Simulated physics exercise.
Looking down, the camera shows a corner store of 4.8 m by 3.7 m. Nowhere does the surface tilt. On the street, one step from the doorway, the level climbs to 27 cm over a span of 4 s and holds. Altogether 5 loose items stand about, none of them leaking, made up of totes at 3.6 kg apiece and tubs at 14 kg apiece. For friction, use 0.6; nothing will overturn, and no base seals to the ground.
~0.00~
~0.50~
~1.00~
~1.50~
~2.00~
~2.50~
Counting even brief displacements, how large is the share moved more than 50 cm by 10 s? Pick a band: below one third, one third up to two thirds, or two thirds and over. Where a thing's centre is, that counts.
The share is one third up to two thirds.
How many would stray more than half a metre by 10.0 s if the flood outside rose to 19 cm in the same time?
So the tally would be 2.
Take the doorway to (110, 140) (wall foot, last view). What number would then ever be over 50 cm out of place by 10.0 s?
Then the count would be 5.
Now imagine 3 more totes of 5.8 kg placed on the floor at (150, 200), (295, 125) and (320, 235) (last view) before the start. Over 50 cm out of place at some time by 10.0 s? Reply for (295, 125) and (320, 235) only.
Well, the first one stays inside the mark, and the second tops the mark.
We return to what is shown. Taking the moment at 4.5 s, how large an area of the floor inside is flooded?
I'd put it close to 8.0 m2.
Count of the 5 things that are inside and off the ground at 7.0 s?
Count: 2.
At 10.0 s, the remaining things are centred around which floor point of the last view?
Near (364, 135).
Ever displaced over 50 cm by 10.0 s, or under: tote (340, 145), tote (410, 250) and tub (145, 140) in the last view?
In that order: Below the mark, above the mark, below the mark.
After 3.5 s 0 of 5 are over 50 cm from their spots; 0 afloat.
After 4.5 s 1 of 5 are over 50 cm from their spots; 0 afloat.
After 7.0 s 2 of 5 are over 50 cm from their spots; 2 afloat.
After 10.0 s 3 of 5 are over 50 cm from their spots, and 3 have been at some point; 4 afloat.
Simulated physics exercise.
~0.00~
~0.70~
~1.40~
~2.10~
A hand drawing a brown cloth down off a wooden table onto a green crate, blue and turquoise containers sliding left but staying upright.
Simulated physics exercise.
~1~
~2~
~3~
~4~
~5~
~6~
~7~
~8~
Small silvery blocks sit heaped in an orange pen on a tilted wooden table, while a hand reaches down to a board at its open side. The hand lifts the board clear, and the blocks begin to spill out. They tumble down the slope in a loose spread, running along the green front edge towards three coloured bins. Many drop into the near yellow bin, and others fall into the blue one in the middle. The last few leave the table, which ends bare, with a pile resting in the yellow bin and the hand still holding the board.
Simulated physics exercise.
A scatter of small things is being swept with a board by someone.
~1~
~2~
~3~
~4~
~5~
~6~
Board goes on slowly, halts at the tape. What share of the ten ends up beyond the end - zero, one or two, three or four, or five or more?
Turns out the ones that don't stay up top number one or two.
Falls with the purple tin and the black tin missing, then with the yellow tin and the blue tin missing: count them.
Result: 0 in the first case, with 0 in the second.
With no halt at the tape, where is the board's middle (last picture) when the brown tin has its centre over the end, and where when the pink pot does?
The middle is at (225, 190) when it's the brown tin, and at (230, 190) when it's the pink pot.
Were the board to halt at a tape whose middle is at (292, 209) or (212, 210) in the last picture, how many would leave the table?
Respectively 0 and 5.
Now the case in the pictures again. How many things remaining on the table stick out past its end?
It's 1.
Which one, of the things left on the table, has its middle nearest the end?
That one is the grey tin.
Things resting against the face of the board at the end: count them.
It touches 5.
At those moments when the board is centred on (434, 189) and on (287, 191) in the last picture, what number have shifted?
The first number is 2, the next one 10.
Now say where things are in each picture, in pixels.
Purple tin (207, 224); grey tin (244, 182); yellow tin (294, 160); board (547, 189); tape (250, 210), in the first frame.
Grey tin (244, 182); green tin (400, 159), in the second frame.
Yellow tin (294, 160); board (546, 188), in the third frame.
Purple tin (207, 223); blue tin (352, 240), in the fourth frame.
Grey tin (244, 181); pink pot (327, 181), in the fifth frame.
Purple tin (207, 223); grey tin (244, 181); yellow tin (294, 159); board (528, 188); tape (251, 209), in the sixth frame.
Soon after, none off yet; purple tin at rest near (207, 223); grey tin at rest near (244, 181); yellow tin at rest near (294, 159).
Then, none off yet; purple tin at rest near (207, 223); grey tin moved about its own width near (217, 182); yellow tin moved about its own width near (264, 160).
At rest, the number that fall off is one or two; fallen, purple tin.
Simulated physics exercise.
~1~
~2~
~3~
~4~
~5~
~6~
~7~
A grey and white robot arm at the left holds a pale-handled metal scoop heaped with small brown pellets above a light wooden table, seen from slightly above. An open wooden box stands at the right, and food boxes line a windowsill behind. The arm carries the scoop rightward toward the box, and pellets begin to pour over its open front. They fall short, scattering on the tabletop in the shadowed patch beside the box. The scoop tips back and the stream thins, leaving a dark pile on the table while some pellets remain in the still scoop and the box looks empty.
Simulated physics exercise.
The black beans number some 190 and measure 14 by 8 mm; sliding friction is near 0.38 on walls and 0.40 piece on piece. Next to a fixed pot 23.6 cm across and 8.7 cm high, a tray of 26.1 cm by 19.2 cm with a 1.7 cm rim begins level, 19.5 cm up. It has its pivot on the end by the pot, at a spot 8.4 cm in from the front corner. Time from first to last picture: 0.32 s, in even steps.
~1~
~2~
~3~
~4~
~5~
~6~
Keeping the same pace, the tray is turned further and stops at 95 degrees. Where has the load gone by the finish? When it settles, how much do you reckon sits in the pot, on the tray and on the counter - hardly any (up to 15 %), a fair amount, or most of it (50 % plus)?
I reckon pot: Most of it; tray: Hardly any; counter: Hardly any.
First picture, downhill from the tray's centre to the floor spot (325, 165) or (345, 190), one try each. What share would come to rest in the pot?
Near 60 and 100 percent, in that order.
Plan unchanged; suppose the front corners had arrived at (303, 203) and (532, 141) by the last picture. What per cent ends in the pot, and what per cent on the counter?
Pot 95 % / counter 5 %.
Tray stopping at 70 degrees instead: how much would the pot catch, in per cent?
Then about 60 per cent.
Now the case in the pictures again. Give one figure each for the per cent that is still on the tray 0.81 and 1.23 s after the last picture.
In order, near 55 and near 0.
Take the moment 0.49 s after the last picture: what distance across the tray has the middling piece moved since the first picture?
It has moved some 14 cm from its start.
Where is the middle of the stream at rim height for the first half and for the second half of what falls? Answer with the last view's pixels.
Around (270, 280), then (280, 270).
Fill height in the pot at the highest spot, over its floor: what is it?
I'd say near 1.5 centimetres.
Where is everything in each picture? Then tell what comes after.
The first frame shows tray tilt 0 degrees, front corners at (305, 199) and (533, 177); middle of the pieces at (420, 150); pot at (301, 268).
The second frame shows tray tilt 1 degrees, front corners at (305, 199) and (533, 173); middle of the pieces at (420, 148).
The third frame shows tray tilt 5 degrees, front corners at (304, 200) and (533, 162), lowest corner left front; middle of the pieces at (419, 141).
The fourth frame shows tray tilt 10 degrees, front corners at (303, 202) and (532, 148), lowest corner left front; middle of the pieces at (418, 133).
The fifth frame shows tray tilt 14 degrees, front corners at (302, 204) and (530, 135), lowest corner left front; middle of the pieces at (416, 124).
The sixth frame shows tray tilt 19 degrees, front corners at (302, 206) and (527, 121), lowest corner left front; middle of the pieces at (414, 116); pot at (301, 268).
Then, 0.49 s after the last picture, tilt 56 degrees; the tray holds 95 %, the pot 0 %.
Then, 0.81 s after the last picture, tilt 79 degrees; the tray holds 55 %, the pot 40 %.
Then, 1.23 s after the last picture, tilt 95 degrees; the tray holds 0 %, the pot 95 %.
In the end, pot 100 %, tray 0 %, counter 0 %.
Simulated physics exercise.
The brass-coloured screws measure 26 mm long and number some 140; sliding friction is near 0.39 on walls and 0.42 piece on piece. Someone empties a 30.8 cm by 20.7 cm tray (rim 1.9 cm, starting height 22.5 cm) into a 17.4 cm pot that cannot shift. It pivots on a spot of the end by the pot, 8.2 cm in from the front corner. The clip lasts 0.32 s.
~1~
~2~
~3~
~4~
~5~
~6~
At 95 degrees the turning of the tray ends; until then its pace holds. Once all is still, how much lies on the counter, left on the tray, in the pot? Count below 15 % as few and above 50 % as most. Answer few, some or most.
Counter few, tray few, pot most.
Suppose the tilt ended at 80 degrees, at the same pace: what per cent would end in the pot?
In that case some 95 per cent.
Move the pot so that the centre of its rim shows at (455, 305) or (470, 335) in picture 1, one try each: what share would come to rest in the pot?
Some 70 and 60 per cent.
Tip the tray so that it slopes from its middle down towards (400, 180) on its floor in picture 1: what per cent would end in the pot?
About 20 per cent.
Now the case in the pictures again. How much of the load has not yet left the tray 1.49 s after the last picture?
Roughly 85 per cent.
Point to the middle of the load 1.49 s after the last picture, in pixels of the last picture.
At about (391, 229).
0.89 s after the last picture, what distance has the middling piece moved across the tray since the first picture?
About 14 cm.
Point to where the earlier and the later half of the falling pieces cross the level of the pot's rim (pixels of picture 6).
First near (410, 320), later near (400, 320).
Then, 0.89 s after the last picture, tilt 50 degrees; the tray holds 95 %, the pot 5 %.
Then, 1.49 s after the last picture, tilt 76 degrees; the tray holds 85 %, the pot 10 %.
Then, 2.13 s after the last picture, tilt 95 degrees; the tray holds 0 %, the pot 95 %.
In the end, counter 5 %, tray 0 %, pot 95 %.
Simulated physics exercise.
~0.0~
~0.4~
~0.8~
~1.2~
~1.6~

- What you will do
Copy out all lines where the word "measure" appears.

- Exercise response
The black beans number some 190 and measure 14 by 8 mm; sliding friction is near 0.38 on walls and 0.40 piece on piece. Next to a fixed pot 23.6 cm across and 8.7 cm high, a tray of 26.1 cm by 19.2 cm with a 1.7 cm rim begins level, 19.5 cm up. It has its pivot on the end by the pot, at a spot 8.4 cm in from the front corner. Time from first to last picture: 0.32 s, in even steps.
The brass-coloured screws measure 26 mm long and number some 140; sliding friction is near 0.39 on walls and 0.42 piece on piece. Someone empties a 30.8 cm by 20.7 cm tray (rim 1.9 cm, starting height 22.5 cm) into a 17.4 cm pot that cannot shift. It pivots on a spot of the end by the pot, 8.2 cm in from the front corner. The clip lasts 0.32 s.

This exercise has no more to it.